SET EXERCISE |
Gather all lines with the word "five" in them.

SUPPLIED MATERIAL |
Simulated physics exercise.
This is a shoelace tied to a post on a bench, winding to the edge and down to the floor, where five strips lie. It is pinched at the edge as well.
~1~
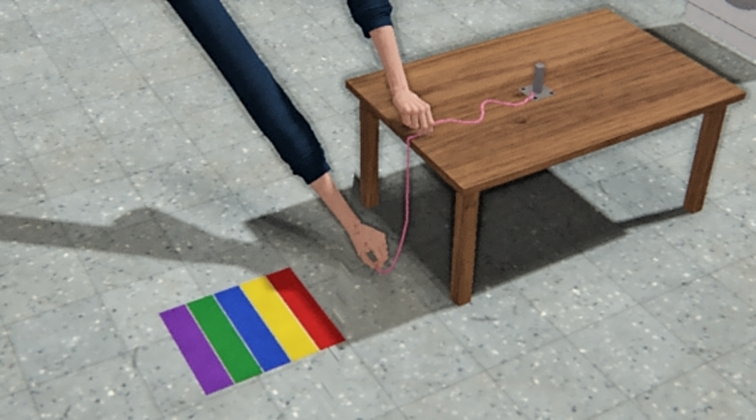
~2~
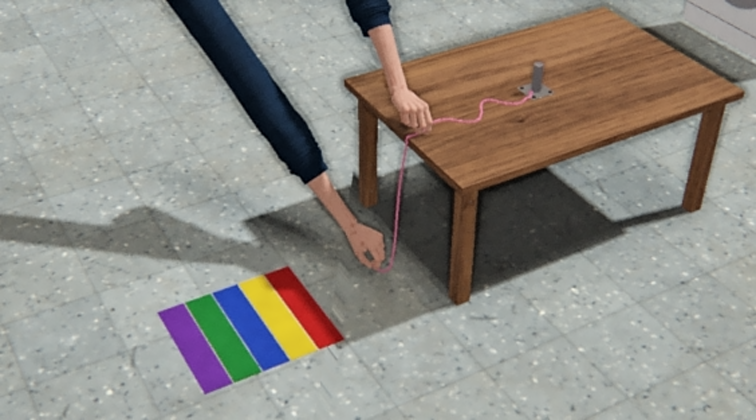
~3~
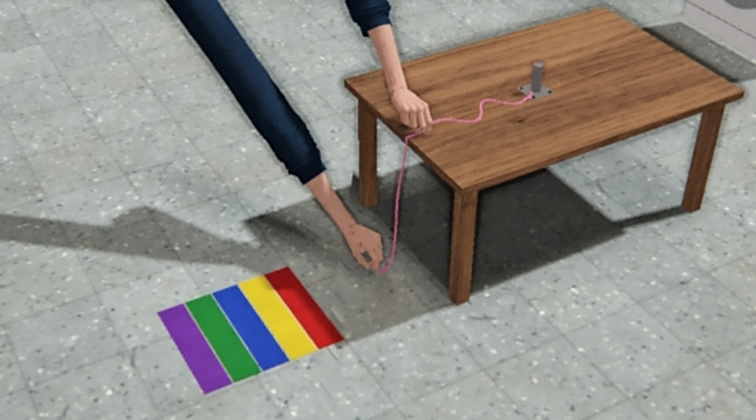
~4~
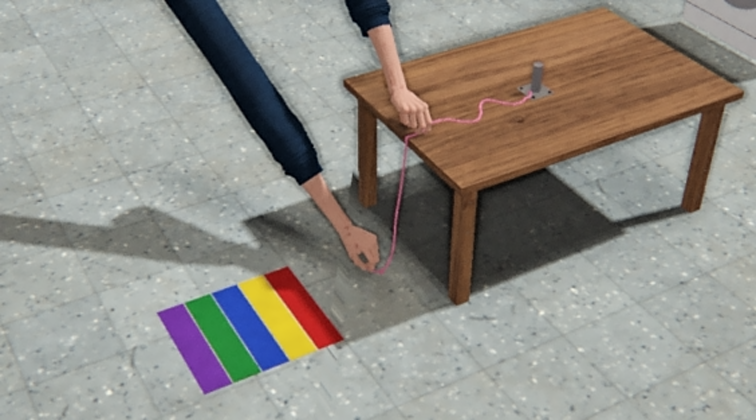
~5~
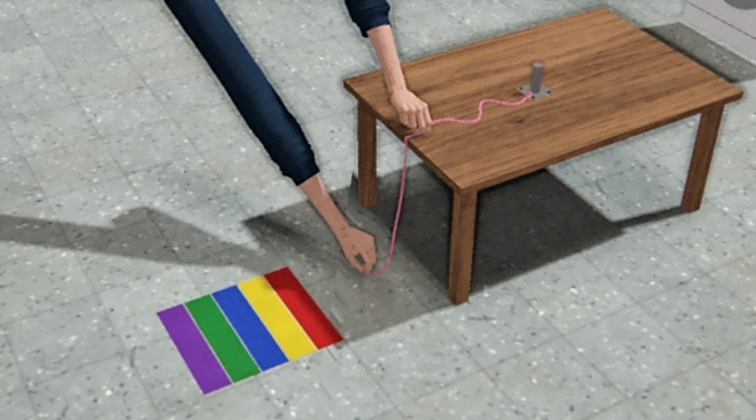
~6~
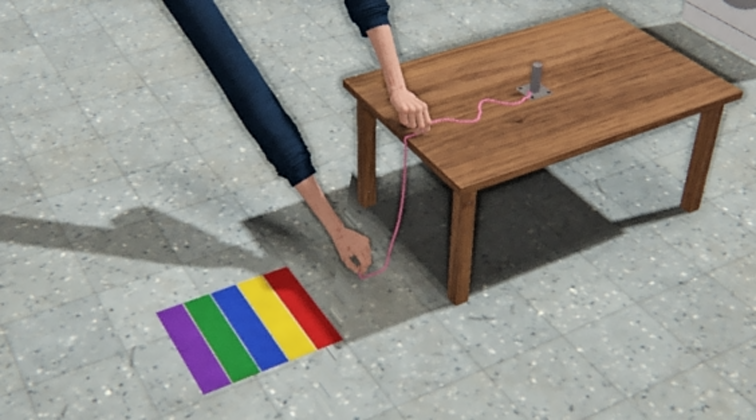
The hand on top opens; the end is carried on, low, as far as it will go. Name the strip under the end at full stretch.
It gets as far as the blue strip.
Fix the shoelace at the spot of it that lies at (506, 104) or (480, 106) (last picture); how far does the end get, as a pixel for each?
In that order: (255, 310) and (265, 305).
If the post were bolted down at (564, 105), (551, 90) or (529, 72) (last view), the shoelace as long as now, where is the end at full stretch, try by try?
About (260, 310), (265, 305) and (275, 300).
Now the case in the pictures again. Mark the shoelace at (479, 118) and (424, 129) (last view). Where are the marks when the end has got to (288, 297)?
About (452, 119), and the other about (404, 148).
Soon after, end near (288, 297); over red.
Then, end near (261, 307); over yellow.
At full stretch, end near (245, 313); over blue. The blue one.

...

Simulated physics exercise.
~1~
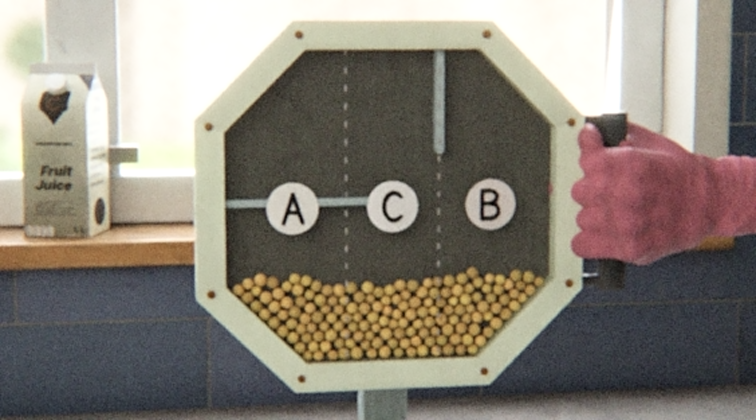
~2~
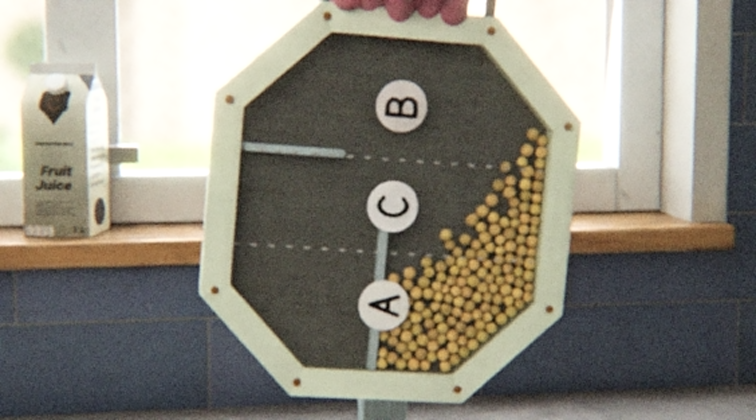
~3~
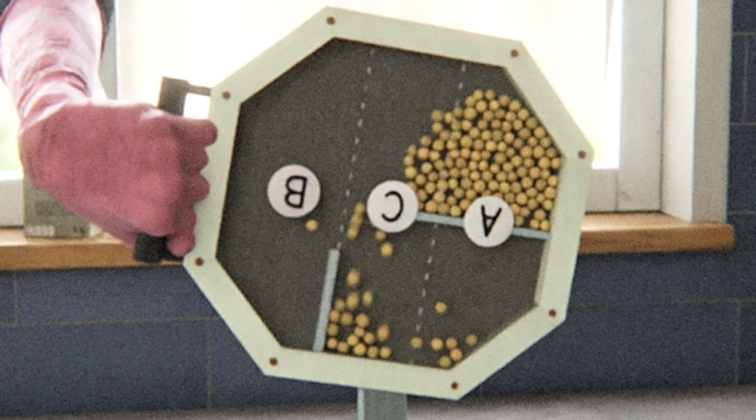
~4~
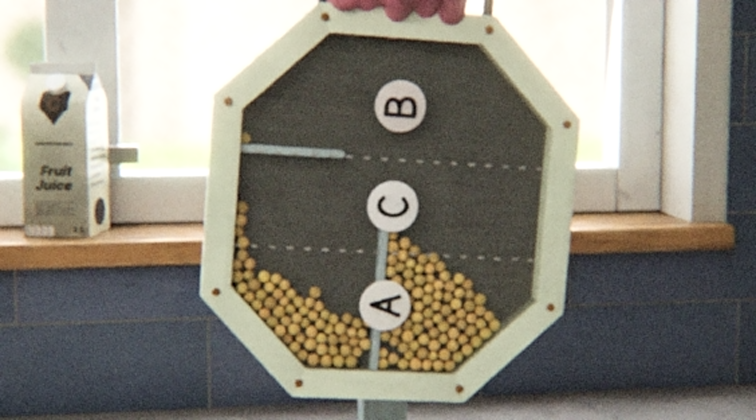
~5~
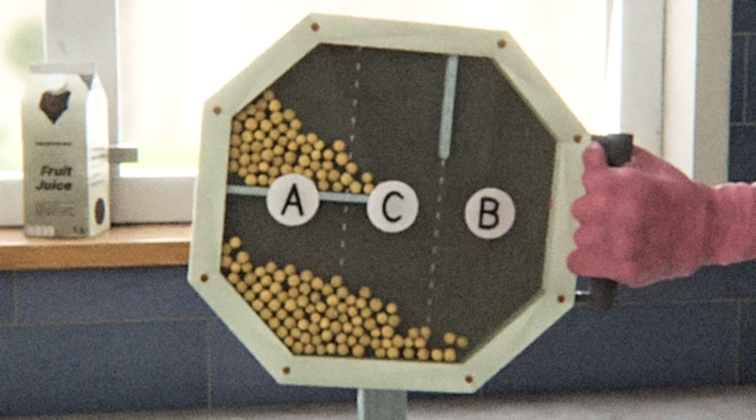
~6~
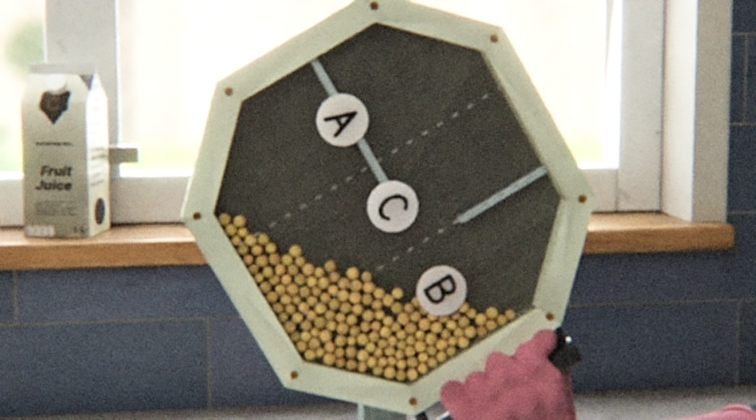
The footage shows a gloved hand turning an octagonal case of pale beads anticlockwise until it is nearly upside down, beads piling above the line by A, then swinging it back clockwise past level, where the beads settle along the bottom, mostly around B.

...

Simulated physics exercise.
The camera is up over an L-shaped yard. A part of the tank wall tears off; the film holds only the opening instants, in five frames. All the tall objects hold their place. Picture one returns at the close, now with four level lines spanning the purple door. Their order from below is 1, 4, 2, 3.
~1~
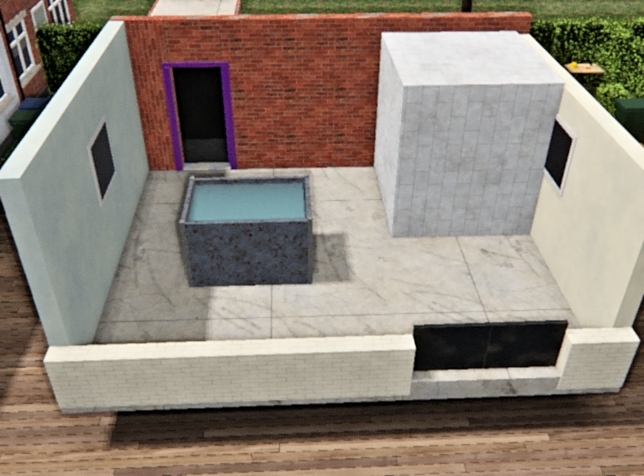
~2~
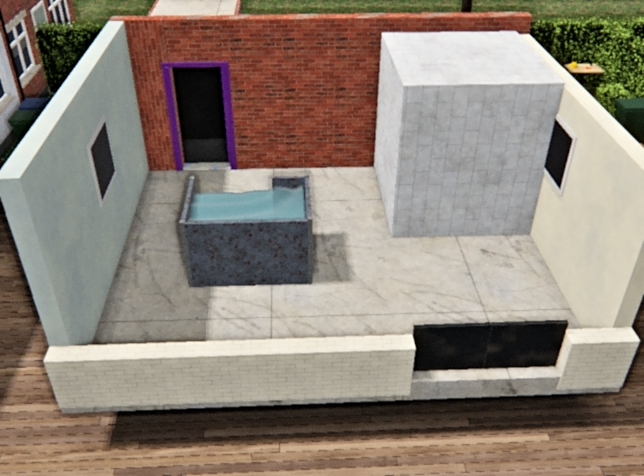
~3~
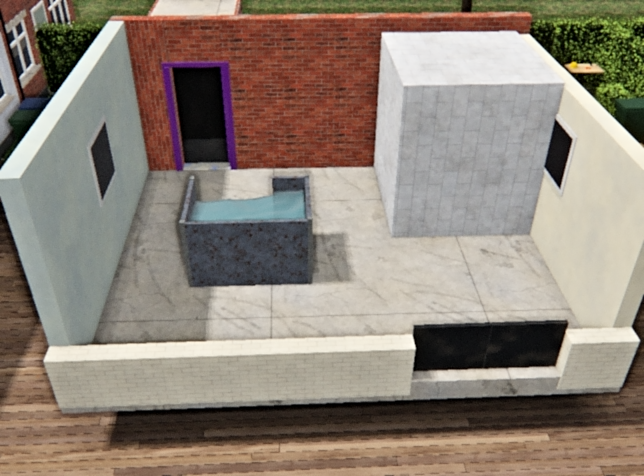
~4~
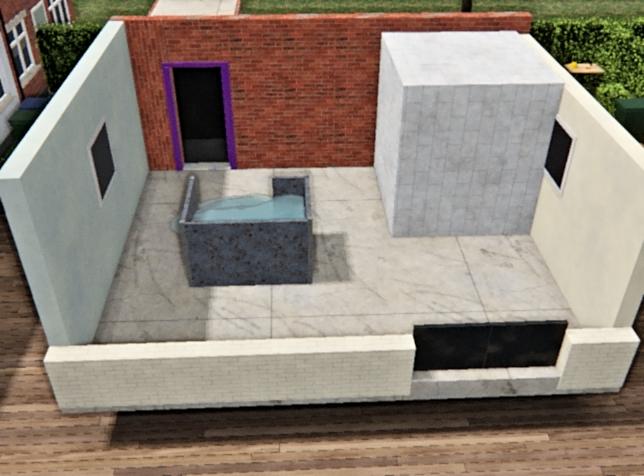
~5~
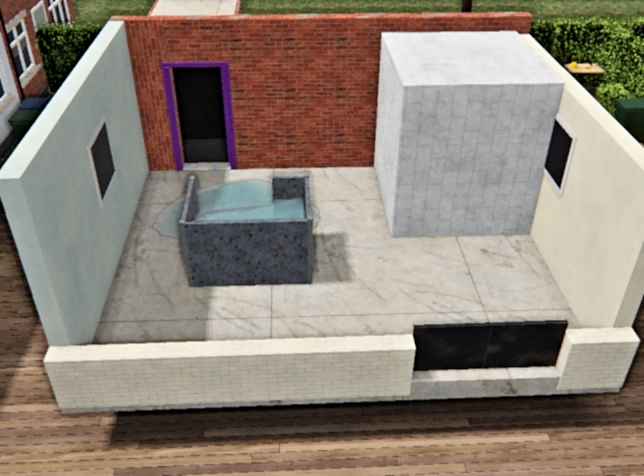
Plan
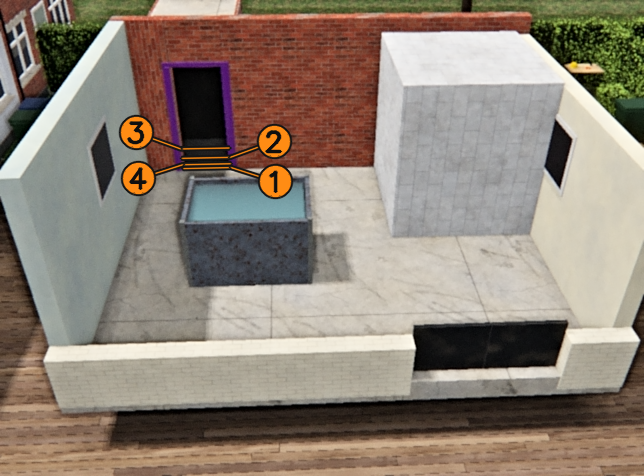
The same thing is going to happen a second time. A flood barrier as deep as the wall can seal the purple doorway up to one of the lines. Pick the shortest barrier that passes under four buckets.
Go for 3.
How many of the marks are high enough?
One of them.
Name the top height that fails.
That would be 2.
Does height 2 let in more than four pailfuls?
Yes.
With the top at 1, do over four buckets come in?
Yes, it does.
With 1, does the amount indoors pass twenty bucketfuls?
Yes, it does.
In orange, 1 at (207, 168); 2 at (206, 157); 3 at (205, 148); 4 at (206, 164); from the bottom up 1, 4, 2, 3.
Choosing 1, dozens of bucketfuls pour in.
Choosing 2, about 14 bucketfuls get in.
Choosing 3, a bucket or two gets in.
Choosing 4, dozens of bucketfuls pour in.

ANSWER IN FULL |
This is a shoelace tied to a post on a bench, winding to the edge and down to the floor, where five strips lie. It is pinched at the edge as well.
The camera is up over an L-shaped yard. A part of the tank wall tears off; the film holds only the opening instants, in five frames. All the tall objects hold their place. Picture one returns at the close, now with four level lines spanning the purple door. Their order from below is 1, 4, 2, 3.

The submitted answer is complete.